## begin Source records

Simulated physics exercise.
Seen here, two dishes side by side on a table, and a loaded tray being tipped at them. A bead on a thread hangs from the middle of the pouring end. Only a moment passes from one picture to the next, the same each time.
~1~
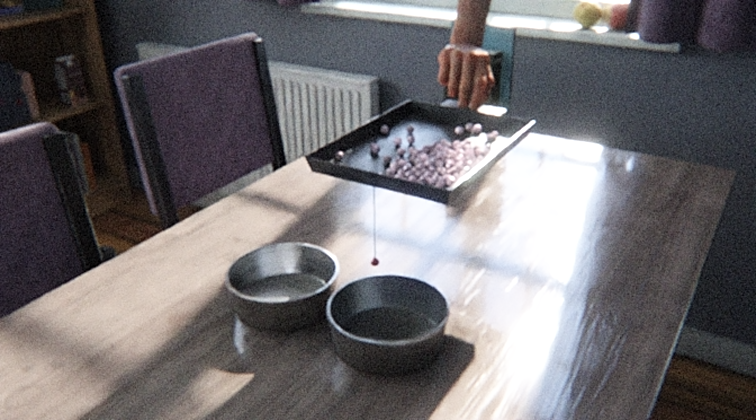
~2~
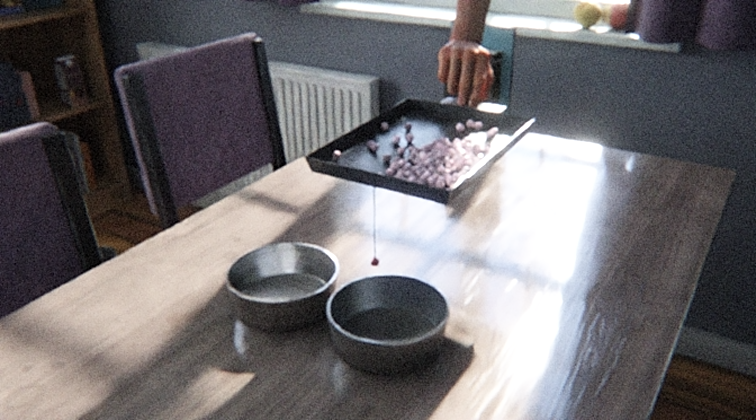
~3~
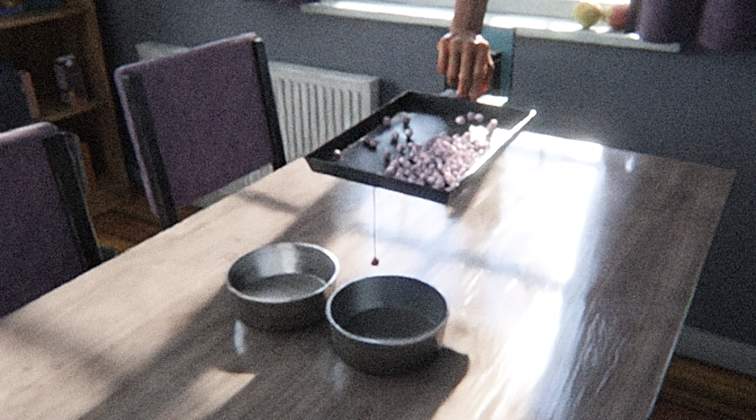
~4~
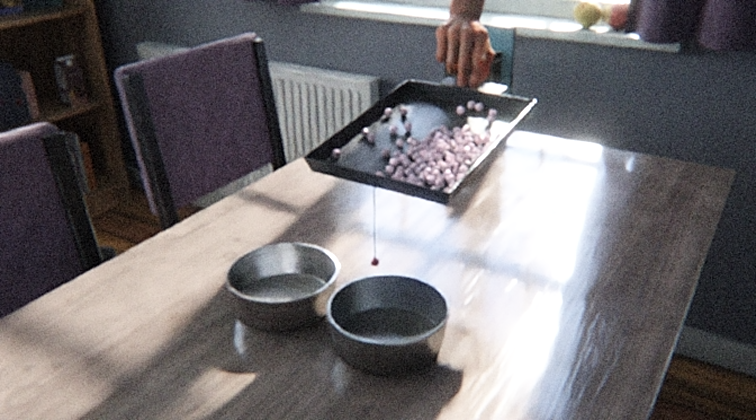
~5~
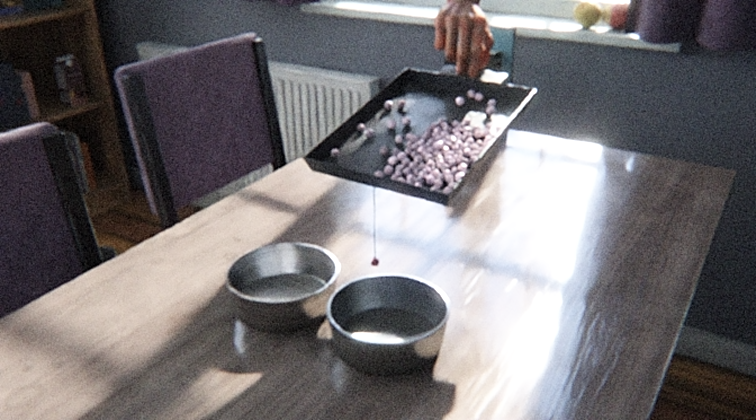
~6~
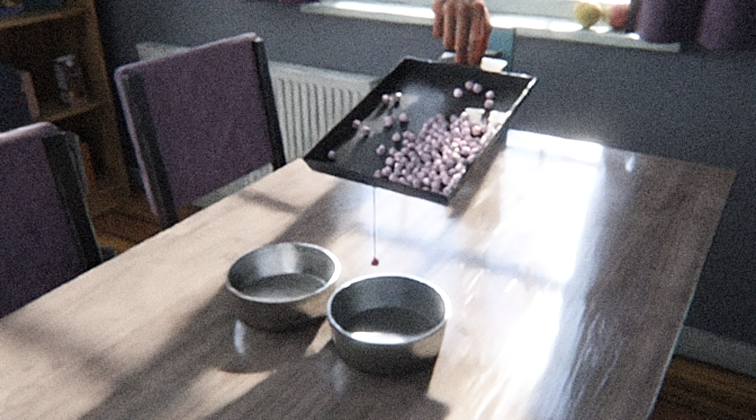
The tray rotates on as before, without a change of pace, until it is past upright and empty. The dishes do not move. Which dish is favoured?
The right-hand dish gets more.
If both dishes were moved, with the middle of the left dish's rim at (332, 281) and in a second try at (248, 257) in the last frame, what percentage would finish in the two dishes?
Near 90 % and 60 %.
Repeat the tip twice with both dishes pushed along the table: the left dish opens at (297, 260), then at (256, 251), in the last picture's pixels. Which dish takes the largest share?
The first try: The dish on the right. The second: Right.
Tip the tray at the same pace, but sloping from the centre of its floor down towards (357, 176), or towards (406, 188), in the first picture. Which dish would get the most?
One: The left dish. Two: The right dish.
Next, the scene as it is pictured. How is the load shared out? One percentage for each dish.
The left dish has 10 per cent, the right dish has 90.
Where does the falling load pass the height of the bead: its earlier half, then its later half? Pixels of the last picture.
At about (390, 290), then at (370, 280).
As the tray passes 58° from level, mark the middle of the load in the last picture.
Around (404, 176).
Shortly afterwards, tray tipped steeply; all but a few on the tray; a little in the air.
Next, tray tipped right over; a little on the tray; near two thirds in the right dish; only a few in the left dish; only a few outside both; near a quarter in the air.
Some moments later, tray tipped past a quarter turn; the bulk in the right dish; a little in the left dish; a little outside both.
In the end, tray tipped past a quarter turn; the bulk in the right dish; a little in the left dish; a little outside both.
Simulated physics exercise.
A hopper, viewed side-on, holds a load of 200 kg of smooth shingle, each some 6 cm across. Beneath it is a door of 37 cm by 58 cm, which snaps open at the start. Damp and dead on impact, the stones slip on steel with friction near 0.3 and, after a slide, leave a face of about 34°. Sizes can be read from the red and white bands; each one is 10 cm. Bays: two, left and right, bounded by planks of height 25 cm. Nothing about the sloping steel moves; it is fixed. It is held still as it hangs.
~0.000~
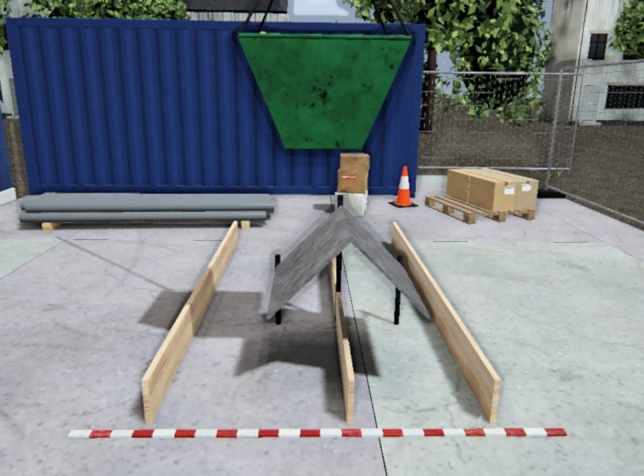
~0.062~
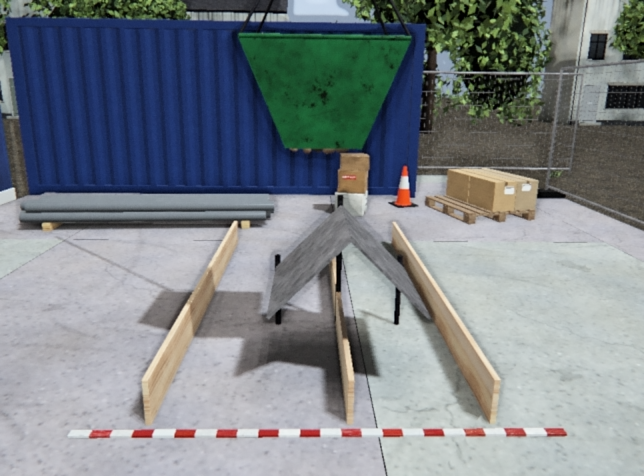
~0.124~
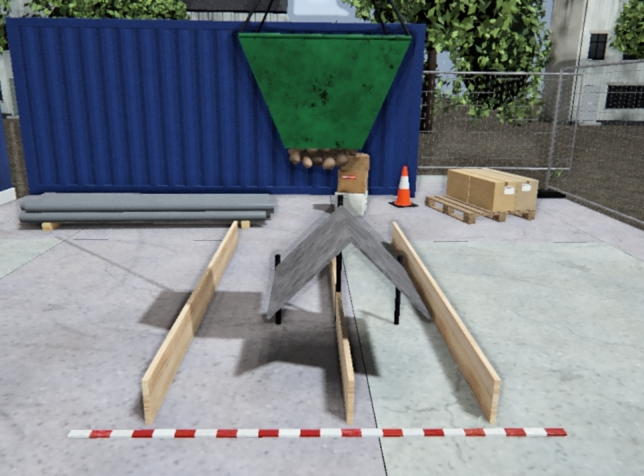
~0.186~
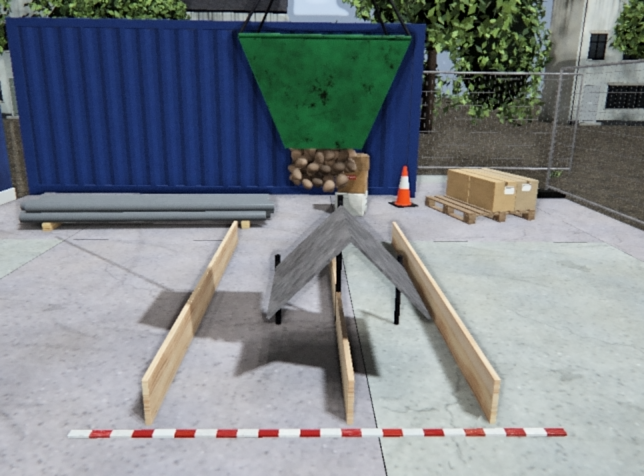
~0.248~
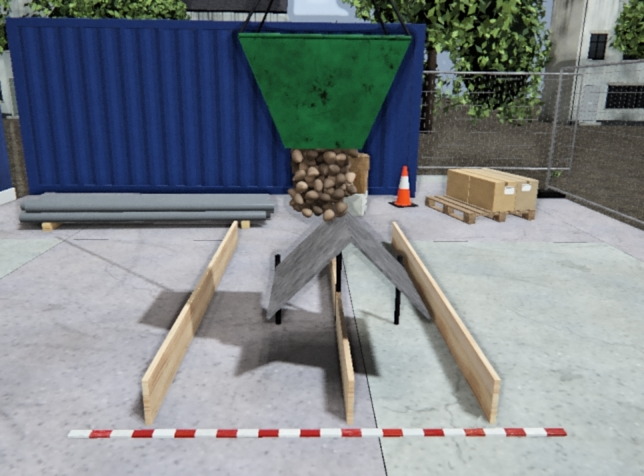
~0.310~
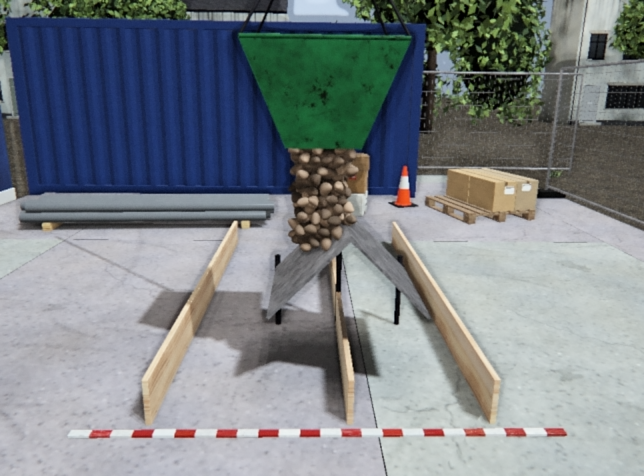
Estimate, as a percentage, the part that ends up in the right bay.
I would say roughly 6 per cent.
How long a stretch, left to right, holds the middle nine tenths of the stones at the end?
Roughly 150 cm.
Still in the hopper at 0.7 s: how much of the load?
I'd say some 0 per cent is still inside.
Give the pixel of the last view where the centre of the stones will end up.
(220, 352).
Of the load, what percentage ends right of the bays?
I'd put it at roughly 0 in a hundred.
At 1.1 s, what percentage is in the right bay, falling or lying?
Roughly 5 percent.
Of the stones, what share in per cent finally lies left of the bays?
It works out to some 0 percent.
After 0.7 s, 0 % in the hopper, 43 % on the steel, 56 % falling or lying in the left bay, 1 % falling or lying in the right bay; the stones farthest right are at (430, 298).
After 1.1 s, 0 % in the hopper, 93 % falling or lying in the left bay, 6 % falling or lying in the right bay; the stones farthest right are at (451, 346).
After 1.7 s, 0 % in the hopper, 94 % falling or lying in the left bay, 6 % falling or lying in the right bay; the stones farthest right are at (450, 353).
After 2.6 s, 0 % in the hopper, 94 % falling or lying in the left bay, 6 % falling or lying in the right bay; the stones farthest right are at (450, 353).
After 4.5 s, 0 % in the hopper, 94 % in the left bay, 6 % in the right bay; the stones farthest right are at (450, 353).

## end Source records

> [Required work] Search the lines for "hangs". Copy each line that has it.

> [Problem solution]
Seen here, two dishes side by side on a table, and a loaded tray being tipped at them. A bead on a thread hangs from the middle of the pouring end. Only a moment passes from one picture to the next, the same each time.
A hopper, viewed side-on, holds a load of 200 kg of smooth shingle, each some 6 cm across. Beneath it is a door of 37 cm by 58 cm, which snaps open at the start. Damp and dead on impact, the stones slip on steel with friction near 0.3 and, after a slide, leave a face of about 34°. Sizes can be read from the red and white bands; each one is 10 cm. Bays: two, left and right, bounded by planks of height 25 cm. Nothing about the sloping steel moves; it is fixed. It is held still as it hangs.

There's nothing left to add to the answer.